* [Problem details]:
Exactly repeat the material, dropping only the pictures.
================
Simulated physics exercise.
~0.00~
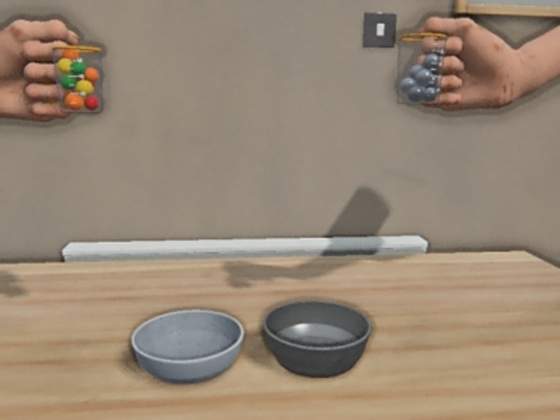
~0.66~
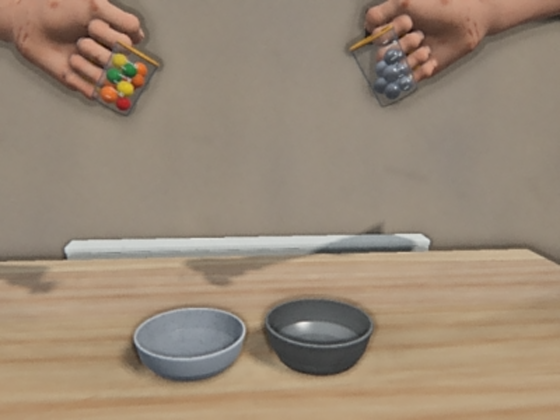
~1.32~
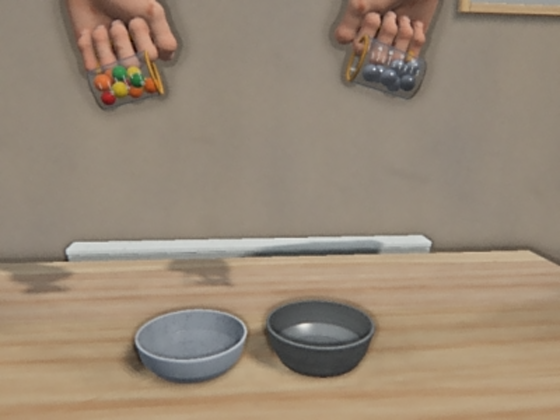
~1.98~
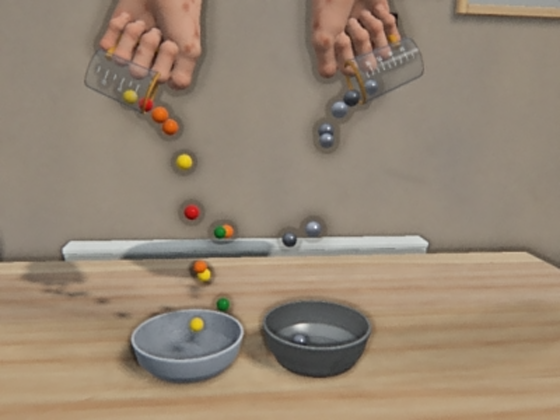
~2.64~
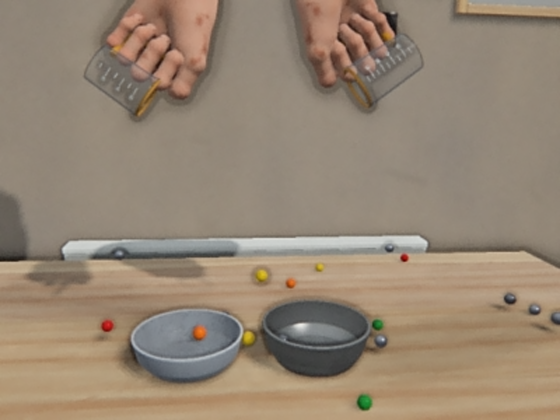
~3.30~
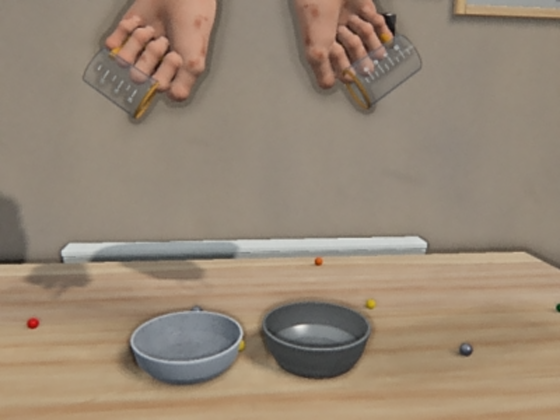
Two hands tipping clear cups of colourful and grey balls from high above two bowls, most bouncing out across the wooden table.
================
* [Result of this task]:
Simulated physics exercise.
~0.00~
~0.66~
~1.32~
~1.98~
~2.64~
~3.30~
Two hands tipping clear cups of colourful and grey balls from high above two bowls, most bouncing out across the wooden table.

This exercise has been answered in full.